** TASK REQUIREMENTS **
Transcribe the entries exactly; images are not part of the copy.

-- start PROVIDED DATA --

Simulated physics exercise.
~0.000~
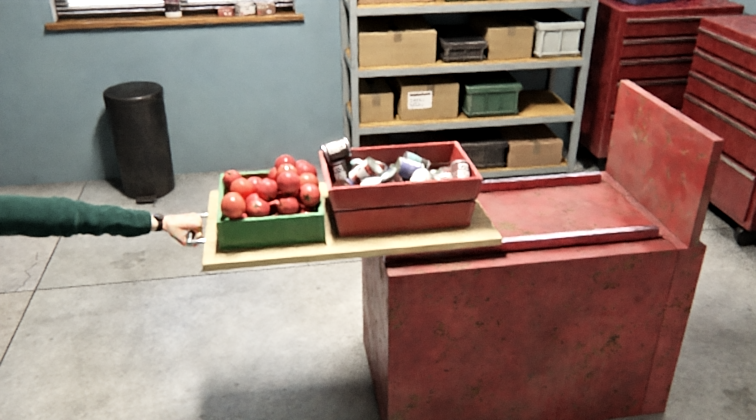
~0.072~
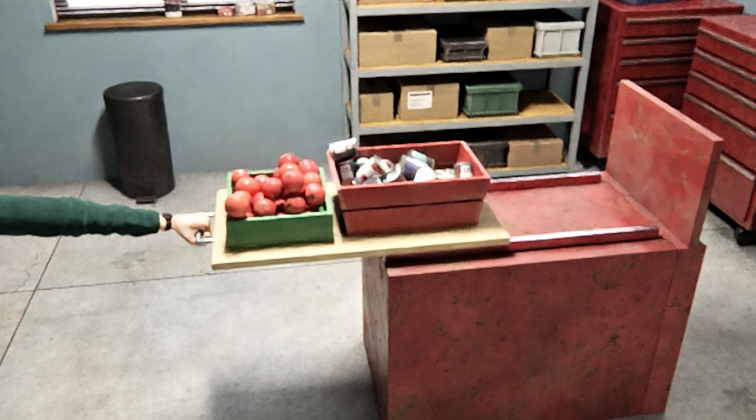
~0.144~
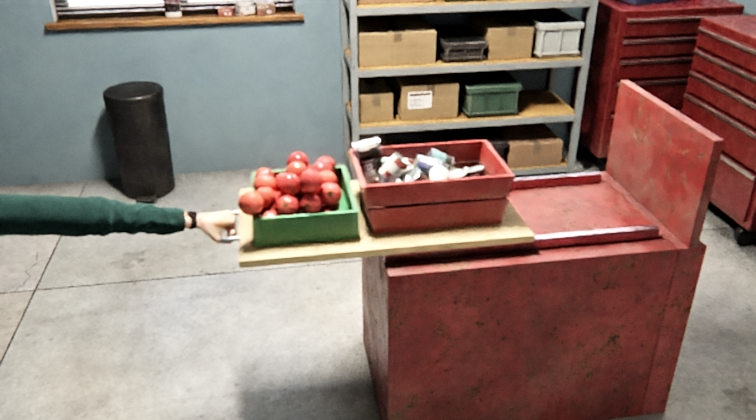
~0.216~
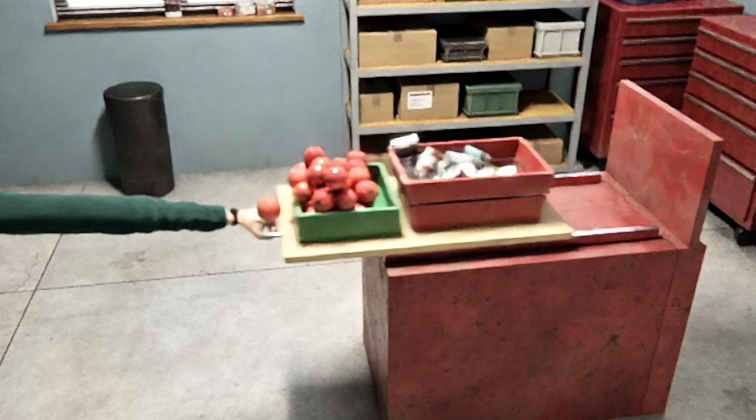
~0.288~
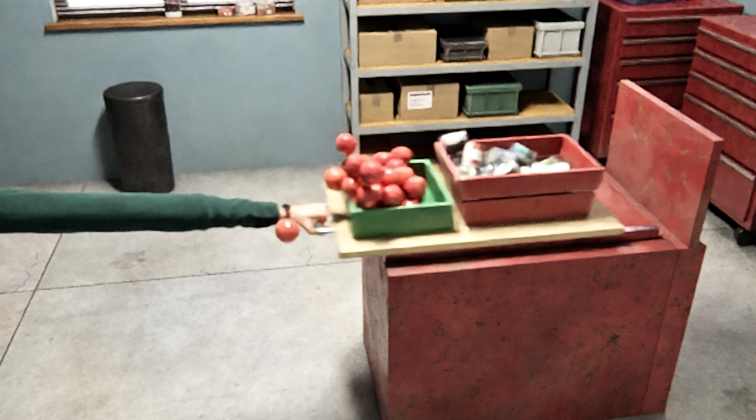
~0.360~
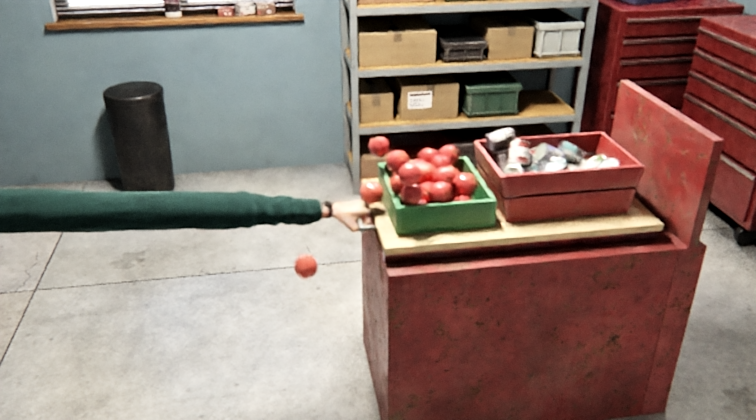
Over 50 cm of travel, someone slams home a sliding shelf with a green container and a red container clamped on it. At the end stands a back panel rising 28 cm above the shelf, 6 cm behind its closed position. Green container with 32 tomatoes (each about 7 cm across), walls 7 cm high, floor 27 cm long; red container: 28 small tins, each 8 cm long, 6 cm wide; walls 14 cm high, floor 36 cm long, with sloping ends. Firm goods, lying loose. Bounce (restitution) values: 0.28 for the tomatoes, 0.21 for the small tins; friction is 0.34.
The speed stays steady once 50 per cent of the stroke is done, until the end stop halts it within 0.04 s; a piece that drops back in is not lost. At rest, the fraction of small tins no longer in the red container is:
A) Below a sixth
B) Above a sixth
The answer is A.
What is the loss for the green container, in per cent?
For the green container, 30 percent.
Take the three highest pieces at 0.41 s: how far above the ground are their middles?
Around 90 centimetres.
After 0.41 s, 2 of 32 out of the green container and 0 of 28 out of the red container.
After 0.53 s, 6 of 32 out of the green container and 1 of 28 out of the red container.
After 0.75 s, 7 of 32 out of the green container and 1 of 28 out of the red container.
When it is over (at 1.18 s), 9 of 32 out of the green container and 1 of 28 out of the red container. Asked share, 1 of 28, 4 per cent.
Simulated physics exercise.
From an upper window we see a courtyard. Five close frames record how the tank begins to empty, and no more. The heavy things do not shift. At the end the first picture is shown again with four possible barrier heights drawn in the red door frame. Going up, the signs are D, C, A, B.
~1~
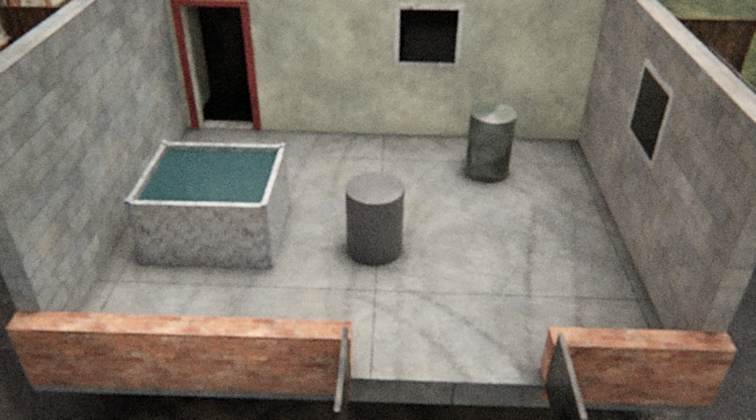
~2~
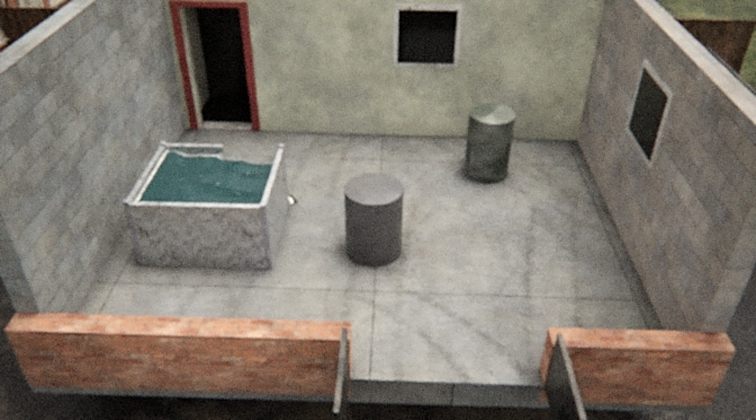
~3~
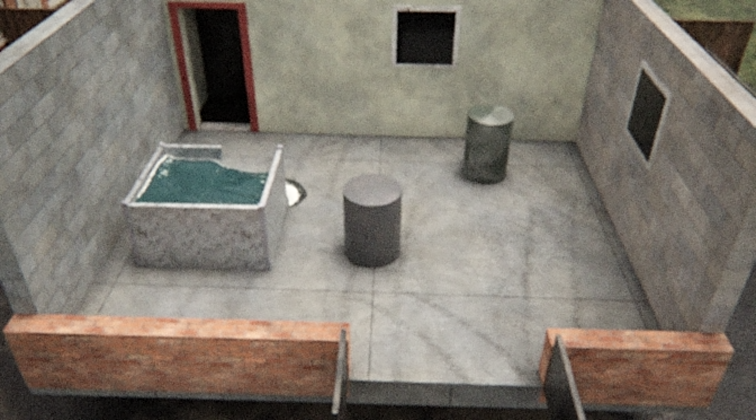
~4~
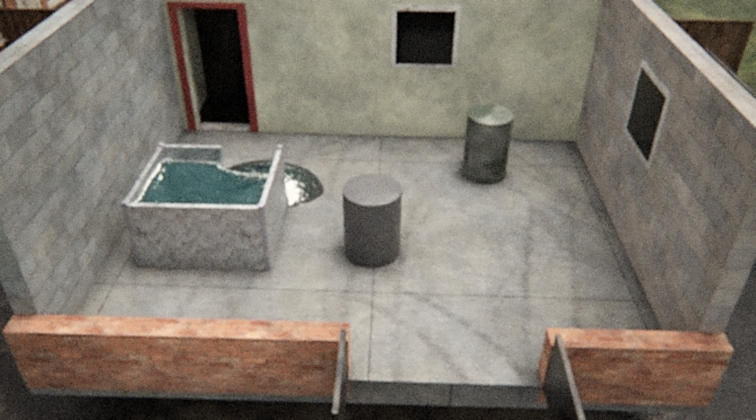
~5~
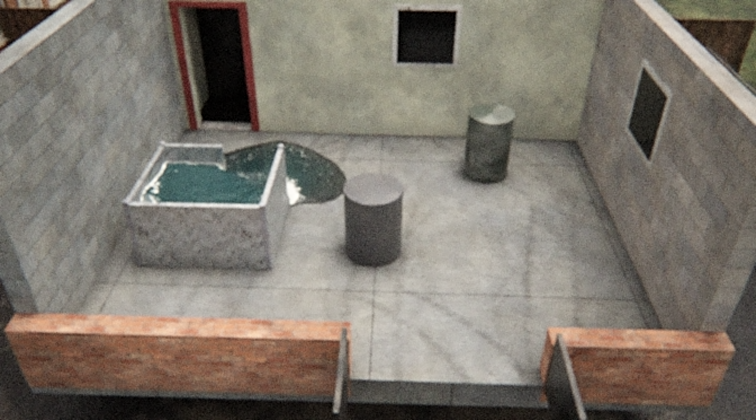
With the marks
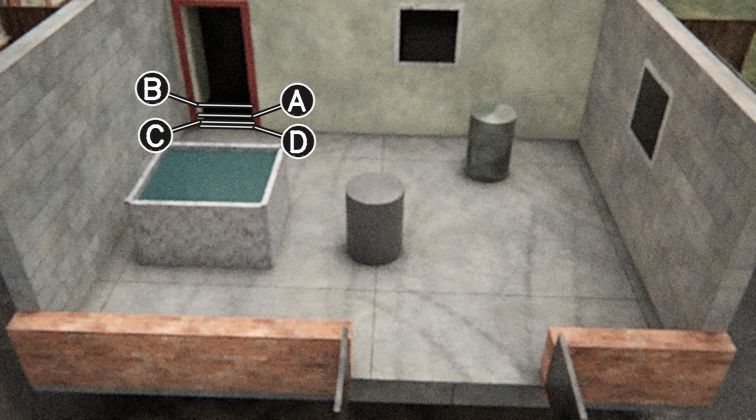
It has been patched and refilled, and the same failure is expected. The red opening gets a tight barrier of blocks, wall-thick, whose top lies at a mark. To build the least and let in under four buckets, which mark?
Use line A.
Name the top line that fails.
That is line C.
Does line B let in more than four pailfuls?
No, that is safe.
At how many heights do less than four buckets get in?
Two.
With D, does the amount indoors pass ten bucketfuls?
Yes, it does.
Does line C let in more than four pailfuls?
Yes, that goes wrong.
On the marked copy, A at (225, 115); B at (224, 105); C at (226, 122); D at (227, 126); from the bottom up D, C, A, B.
For line A, a bucket or two gets in.
For line B, nothing gets over.
For line C, about 11 bucketfuls get in.
For line D, dozens of bucketfuls pour in.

-- end PROVIDED DATA --

** TASK RESULT **
Simulated physics exercise.
~0.000~
~0.072~
~0.144~
~0.216~
~0.288~
~0.360~
Over 50 cm of travel, someone slams home a sliding shelf with a green container and a red container clamped on it. At the end stands a back panel rising 28 cm above the shelf, 6 cm behind its closed position. Green container with 32 tomatoes (each about 7 cm across), walls 7 cm high, floor 27 cm long; red container: 28 small tins, each 8 cm long, 6 cm wide; walls 14 cm high, floor 36 cm long, with sloping ends. Firm goods, lying loose. Bounce (restitution) values: 0.28 for the tomatoes, 0.21 for the small tins; friction is 0.34.
The speed stays steady once 50 per cent of the stroke is done, until the end stop halts it within 0.04 s; a piece that drops back in is not lost. At rest, the fraction of small tins no longer in the red container is:
A) Below a sixth
B) Above a sixth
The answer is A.
What is the loss for the green container, in per cent?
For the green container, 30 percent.
Take the three highest pieces at 0.41 s: how far above the ground are their middles?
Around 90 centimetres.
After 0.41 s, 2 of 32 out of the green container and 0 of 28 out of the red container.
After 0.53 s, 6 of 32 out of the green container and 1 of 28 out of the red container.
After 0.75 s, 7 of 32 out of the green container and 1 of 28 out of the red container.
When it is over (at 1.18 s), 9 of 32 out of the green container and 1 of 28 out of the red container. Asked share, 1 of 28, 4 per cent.
Simulated physics exercise.
From an upper window we see a courtyard. Five close frames record how the tank begins to empty, and no more. The heavy things do not shift. At the end the first picture is shown again with four possible barrier heights drawn in the red door frame. Going up, the signs are D, C, A, B.
~1~
~2~
~3~
~4~
~5~
With the marks
It has been patched and refilled, and the same failure is expected. The red opening gets a tight barrier of blocks, wall-thick, whose top lies at a mark. To build the least and let in under four buckets, which mark?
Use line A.
Name the top line that fails.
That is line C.
Does line B let in more than four pailfuls?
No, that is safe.
At how many heights do less than four buckets get in?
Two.
With D, does the amount indoors pass ten bucketfuls?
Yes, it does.
Does line C let in more than four pailfuls?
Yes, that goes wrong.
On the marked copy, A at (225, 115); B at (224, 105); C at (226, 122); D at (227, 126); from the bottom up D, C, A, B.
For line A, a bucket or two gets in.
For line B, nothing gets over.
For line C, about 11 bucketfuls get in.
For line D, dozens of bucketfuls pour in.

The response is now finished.